* **Exercise directions**
Copy out only the span from the line with "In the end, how" to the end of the data, both ends kept, word for word.

* **Data shown**
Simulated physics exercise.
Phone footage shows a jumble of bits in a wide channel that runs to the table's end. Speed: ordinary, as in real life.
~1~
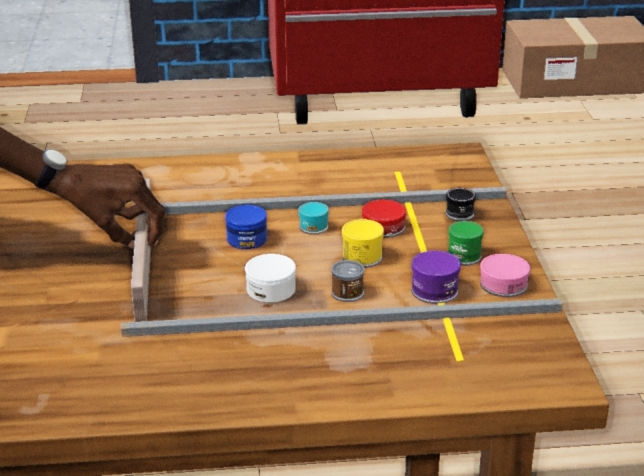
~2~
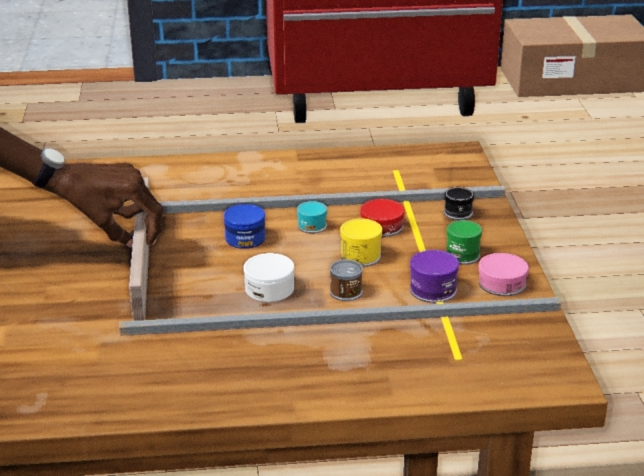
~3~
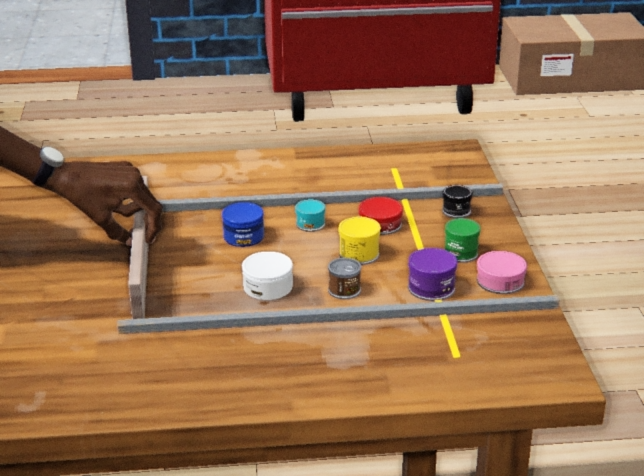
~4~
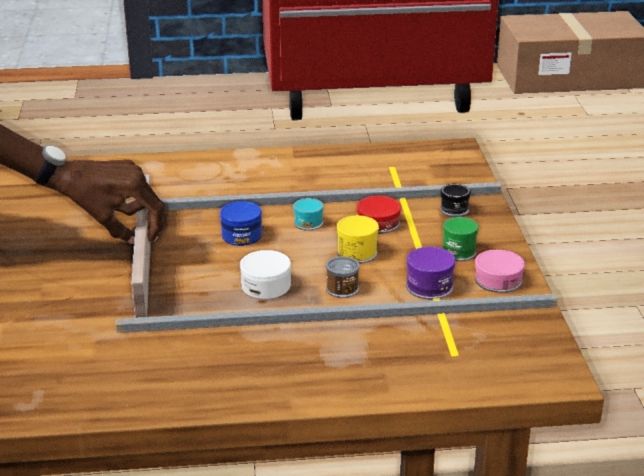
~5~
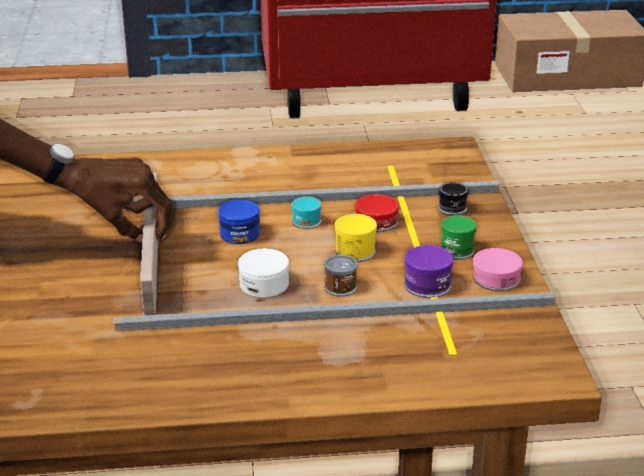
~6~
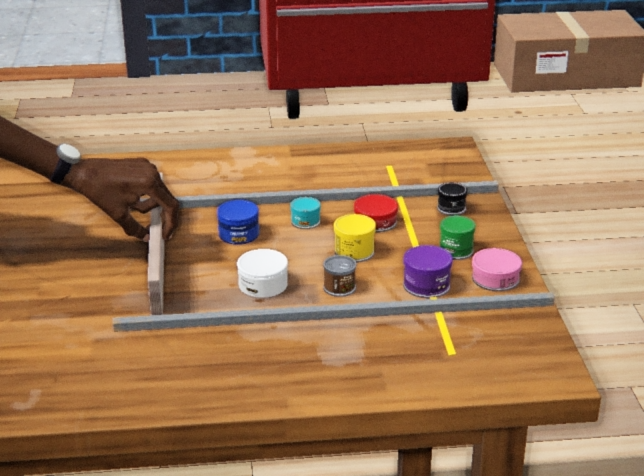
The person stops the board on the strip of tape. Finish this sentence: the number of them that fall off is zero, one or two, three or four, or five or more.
The number of them that fall off is zero.
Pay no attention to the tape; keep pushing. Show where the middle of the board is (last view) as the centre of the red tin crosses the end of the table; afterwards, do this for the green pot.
First near (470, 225), second near (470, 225).
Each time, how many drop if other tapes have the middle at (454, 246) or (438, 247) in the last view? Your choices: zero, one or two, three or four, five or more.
Count by try - one or two; none at all.
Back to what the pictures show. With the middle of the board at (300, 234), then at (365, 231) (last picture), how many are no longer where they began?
At the first spot 4, then 7.
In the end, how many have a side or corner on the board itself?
At rest, 5 are in contact.
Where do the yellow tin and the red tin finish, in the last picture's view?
(437, 234) and (454, 203), approximately.
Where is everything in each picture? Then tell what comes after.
Pink tin (505, 276); black pot (460, 204); green pot (465, 243); board (143, 248); tape (425, 254), in the first picture.
Black pot (459, 204); brown tin (346, 281), in the second picture.
Green pot (462, 241); board (141, 245), in the third picture.
Pink tin (499, 271); white tub (266, 275), in the fourth picture.
Black pot (453, 199); yellow tin (356, 238), in the fifth picture.
Pink tin (496, 270); black pot (452, 199); green pot (457, 238); board (158, 242); tape (417, 248), in the sixth picture.
Soon after, none off yet; pink tin at rest near (496, 270); black pot at rest near (452, 199); green pot at rest near (457, 238).
At rest, the number that fall off is zero.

* **Result of the exercise**
In the end, how many have a side or corner on the board itself?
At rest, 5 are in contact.
Where do the yellow tin and the red tin finish, in the last picture's view?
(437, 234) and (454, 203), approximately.
Where is everything in each picture? Then tell what comes after.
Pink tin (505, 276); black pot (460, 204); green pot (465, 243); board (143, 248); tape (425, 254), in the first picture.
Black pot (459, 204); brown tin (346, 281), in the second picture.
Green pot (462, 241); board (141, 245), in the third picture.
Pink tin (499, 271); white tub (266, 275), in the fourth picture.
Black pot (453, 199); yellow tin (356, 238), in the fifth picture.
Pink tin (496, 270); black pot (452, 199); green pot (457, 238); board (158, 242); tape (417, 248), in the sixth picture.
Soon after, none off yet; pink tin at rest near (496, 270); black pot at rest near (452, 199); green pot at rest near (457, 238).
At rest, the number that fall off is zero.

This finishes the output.